Exercise instructions:
Pictures stay out of the copy; set down each line of the listing below exactly.

★ ★ ★ ★ ★

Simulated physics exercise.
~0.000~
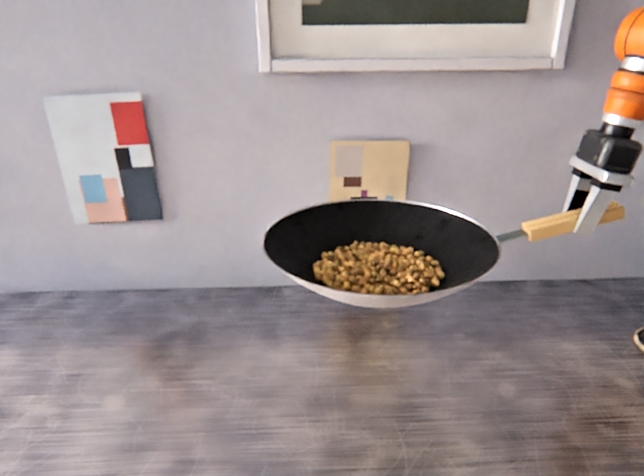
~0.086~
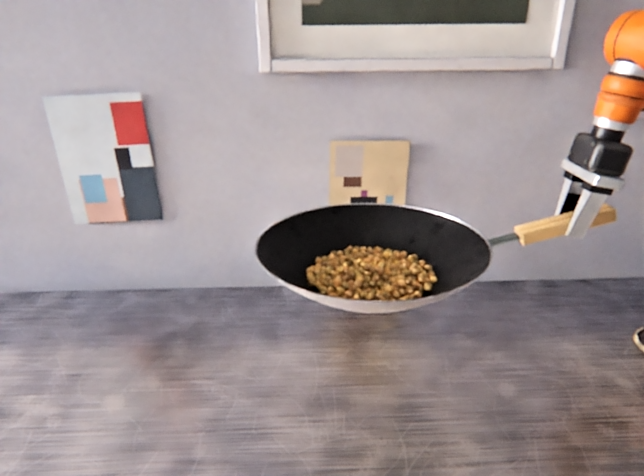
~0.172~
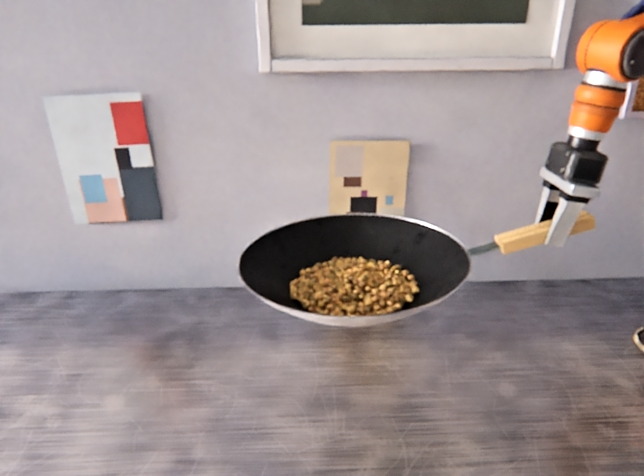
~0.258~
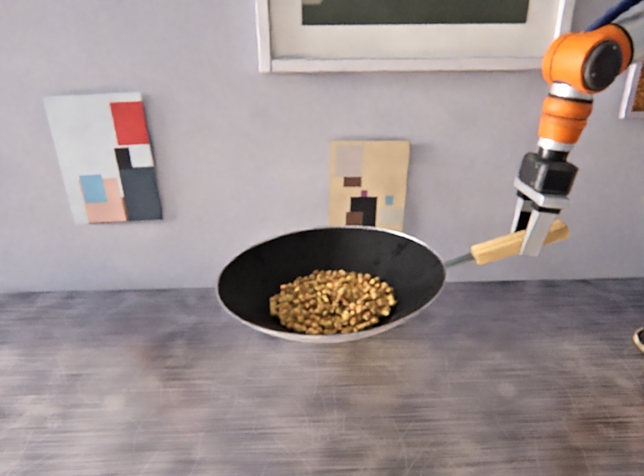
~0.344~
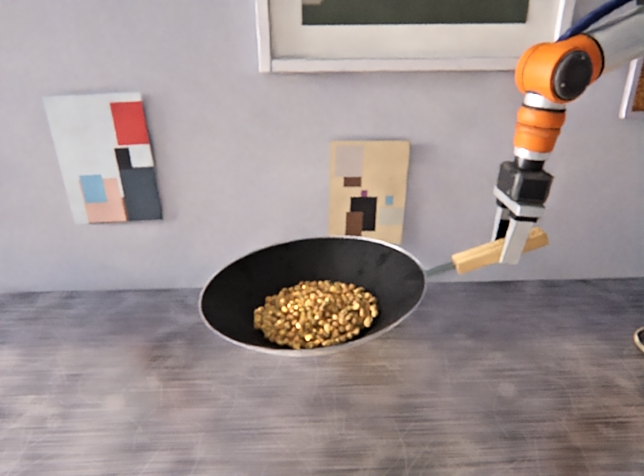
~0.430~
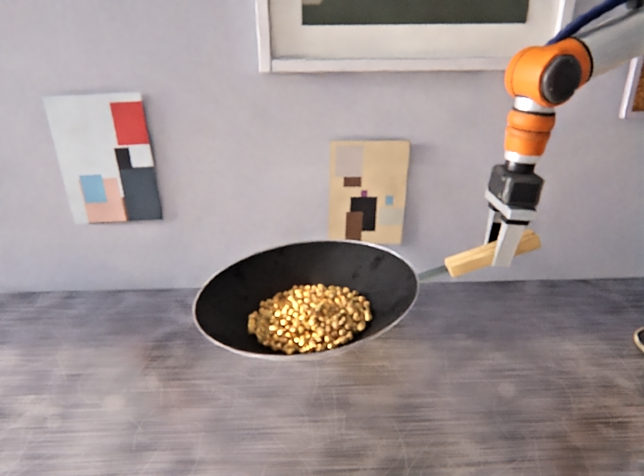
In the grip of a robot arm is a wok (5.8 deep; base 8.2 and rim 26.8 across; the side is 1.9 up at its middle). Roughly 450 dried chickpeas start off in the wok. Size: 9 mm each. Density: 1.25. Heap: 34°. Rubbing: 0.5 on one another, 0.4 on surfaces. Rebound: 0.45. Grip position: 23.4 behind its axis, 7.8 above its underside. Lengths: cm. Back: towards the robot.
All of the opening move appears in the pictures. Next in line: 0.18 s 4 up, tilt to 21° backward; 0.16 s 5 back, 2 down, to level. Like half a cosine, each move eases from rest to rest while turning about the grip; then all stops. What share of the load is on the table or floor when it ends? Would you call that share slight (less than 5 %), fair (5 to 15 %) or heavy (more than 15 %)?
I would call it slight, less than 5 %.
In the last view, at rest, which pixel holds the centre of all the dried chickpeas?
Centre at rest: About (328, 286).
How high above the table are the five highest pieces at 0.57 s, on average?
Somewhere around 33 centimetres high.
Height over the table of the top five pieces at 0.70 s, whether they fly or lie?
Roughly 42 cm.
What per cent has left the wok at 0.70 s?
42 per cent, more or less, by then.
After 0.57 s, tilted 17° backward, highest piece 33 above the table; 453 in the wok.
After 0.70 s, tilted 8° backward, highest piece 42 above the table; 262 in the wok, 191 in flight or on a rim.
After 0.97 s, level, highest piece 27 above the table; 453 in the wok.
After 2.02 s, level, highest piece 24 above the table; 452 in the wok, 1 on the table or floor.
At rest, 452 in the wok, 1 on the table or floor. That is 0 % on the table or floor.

★ ★ ★ ★ ★

Response to the exercise:
Simulated physics exercise.
~0.000~
~0.086~
~0.172~
~0.258~
~0.344~
~0.430~
In the grip of a robot arm is a wok (5.8 deep; base 8.2 and rim 26.8 across; the side is 1.9 up at its middle). Roughly 450 dried chickpeas start off in the wok. Size: 9 mm each. Density: 1.25. Heap: 34°. Rubbing: 0.5 on one another, 0.4 on surfaces. Rebound: 0.45. Grip position: 23.4 behind its axis, 7.8 above its underside. Lengths: cm. Back: towards the robot.
All of the opening move appears in the pictures. Next in line: 0.18 s 4 up, tilt to 21° backward; 0.16 s 5 back, 2 down, to level. Like half a cosine, each move eases from rest to rest while turning about the grip; then all stops. What share of the load is on the table or floor when it ends? Would you call that share slight (less than 5 %), fair (5 to 15 %) or heavy (more than 15 %)?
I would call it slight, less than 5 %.
In the last view, at rest, which pixel holds the centre of all the dried chickpeas?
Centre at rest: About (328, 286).
How high above the table are the five highest pieces at 0.57 s, on average?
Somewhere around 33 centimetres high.
Height over the table of the top five pieces at 0.70 s, whether they fly or lie?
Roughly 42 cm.
What per cent has left the wok at 0.70 s?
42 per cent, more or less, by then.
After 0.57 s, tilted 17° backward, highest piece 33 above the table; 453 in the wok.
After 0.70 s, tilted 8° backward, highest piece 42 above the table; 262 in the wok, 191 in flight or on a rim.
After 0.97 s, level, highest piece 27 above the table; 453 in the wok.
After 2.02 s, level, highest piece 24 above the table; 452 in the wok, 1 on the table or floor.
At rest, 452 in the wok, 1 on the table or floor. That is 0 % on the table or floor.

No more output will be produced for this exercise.